**Written request**: Look through the data for the string "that". Copy every line where it is found.

+---+

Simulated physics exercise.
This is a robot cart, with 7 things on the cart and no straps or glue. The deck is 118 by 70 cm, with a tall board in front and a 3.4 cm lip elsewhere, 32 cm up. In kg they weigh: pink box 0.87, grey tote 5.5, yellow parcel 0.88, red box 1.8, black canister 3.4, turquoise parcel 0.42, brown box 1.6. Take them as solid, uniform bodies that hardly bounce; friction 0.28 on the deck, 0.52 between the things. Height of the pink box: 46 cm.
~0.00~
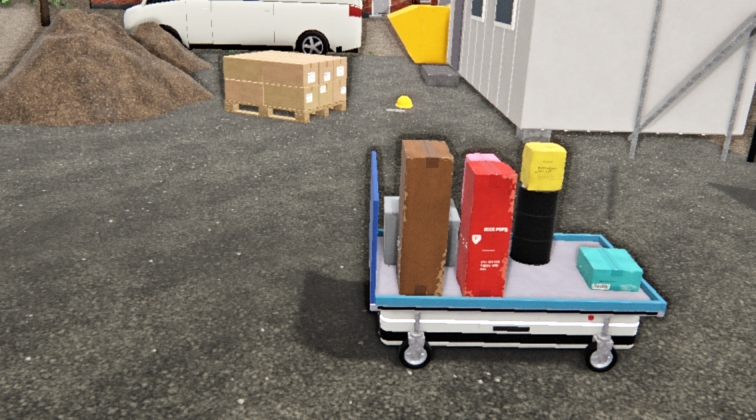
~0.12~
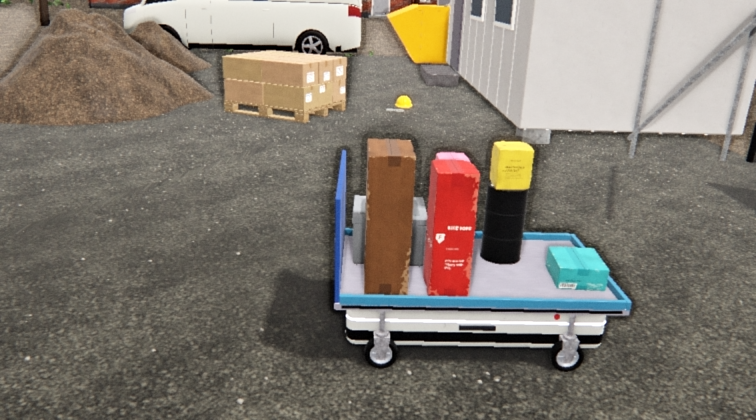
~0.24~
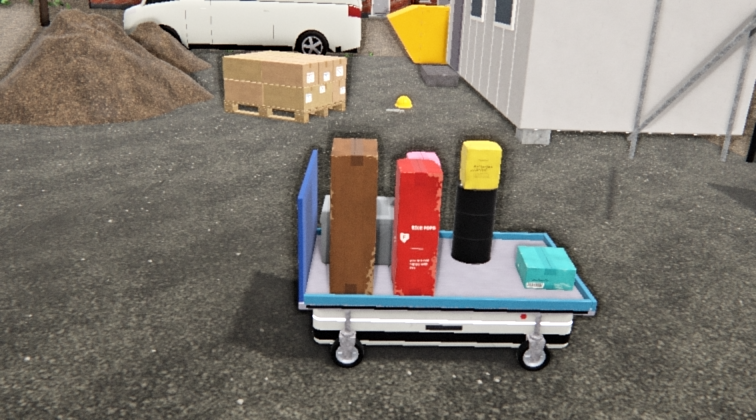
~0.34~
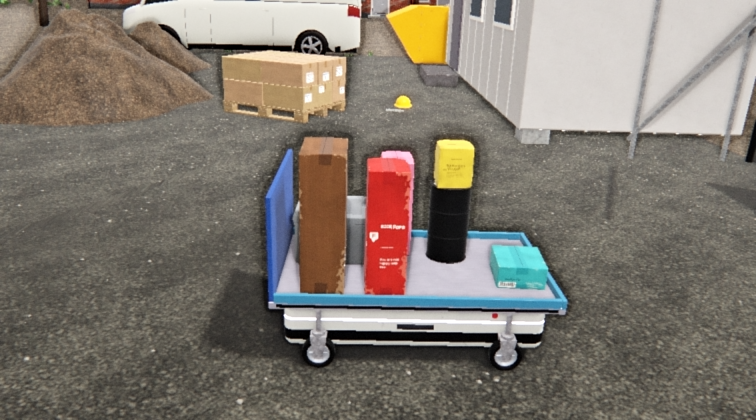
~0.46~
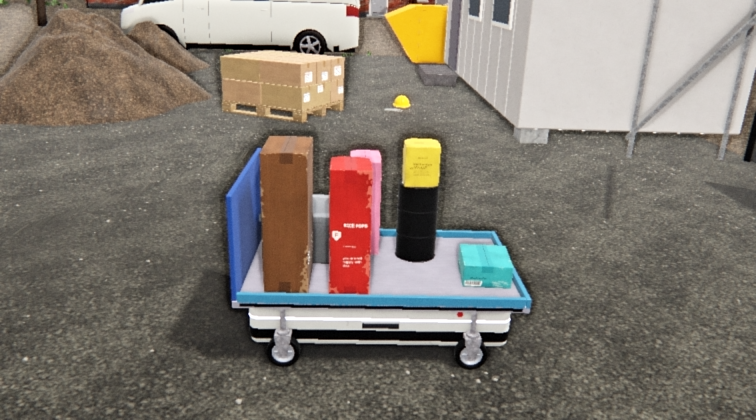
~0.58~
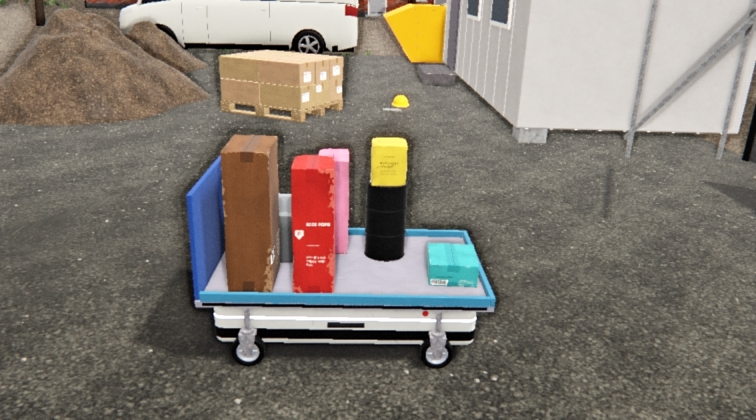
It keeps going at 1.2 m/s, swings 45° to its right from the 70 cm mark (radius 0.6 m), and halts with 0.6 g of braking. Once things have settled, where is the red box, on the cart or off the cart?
The red box gets thrown off.
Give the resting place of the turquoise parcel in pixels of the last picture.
Around (253, 224).
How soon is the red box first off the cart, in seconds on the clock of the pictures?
At about 1.0 s.
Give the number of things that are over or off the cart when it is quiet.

+---+

**Final result**:
This is a robot cart, with 7 things on the cart and no straps or glue. The deck is 118 by 70 cm, with a tall board in front and a 3.4 cm lip elsewhere, 32 cm up. In kg they weigh: pink box 0.87, grey tote 5.5, yellow parcel 0.88, red box 1.8, black canister 3.4, turquoise parcel 0.42, brown box 1.6. Take them as solid, uniform bodies that hardly bounce; friction 0.28 on the deck, 0.52 between the things. Height of the pink box: 46 cm.
Give the number of things that are over or off the cart when it is quiet.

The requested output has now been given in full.